─── Stored data ───
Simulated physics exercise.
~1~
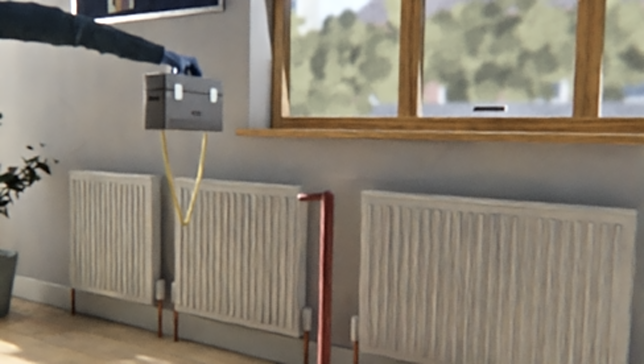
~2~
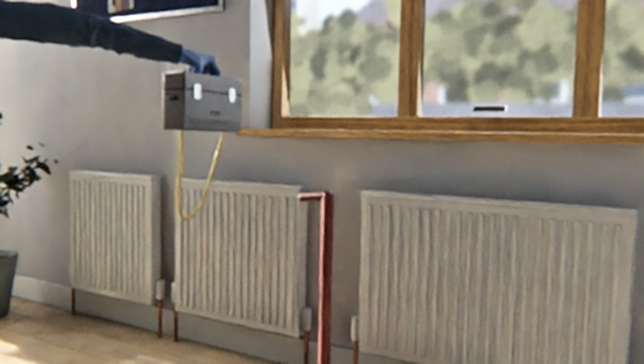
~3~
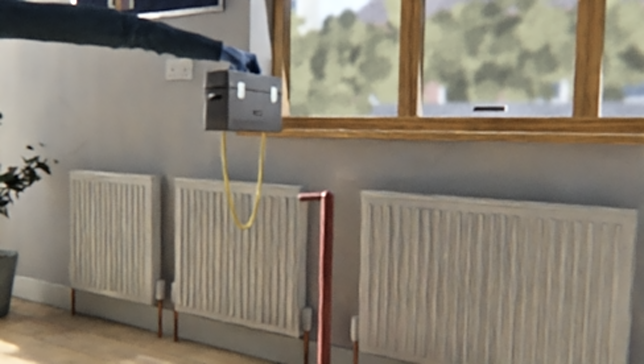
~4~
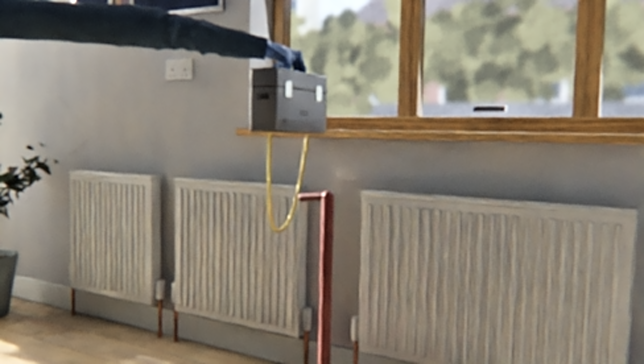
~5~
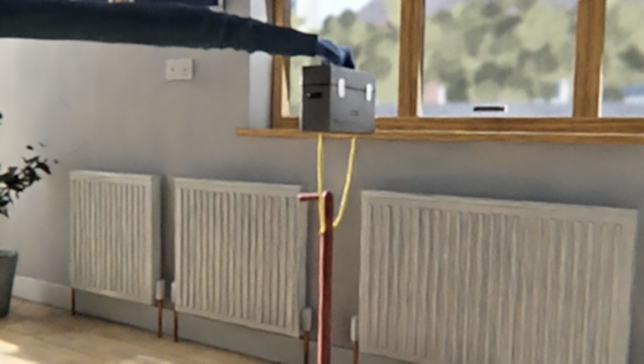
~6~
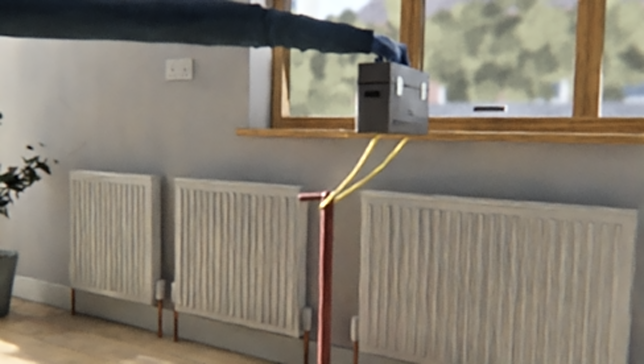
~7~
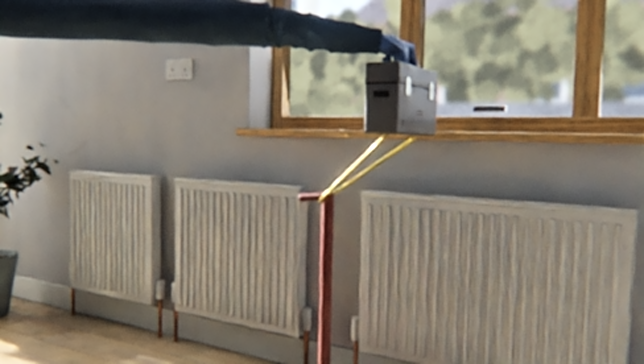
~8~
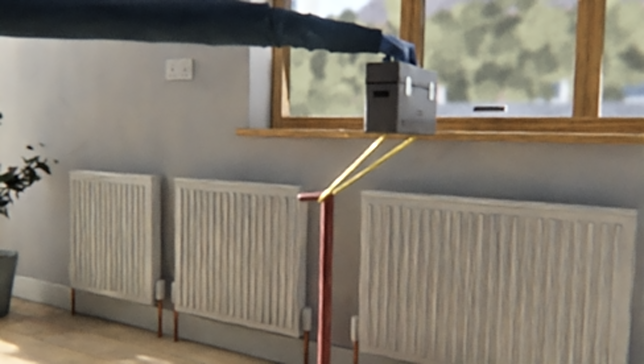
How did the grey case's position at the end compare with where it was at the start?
It started on the left, above the gap between the two left radiators, and ended farther right, in front of the window and just past the red post.
A hand carried a grey case to the right past some white radiators, a yellow loop dangling beneath it, until the loop caught on the hook of a red post, pulled tight, and the case stopped beside the window.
───
● **Required task**:
Every line should be retyped exactly, with the pictures omitted.

● **Exercise solution**:
Simulated physics exercise.
~1~
~2~
~3~
~4~
~5~
~6~
~7~
~8~
How did the grey case's position at the end compare with where it was at the start?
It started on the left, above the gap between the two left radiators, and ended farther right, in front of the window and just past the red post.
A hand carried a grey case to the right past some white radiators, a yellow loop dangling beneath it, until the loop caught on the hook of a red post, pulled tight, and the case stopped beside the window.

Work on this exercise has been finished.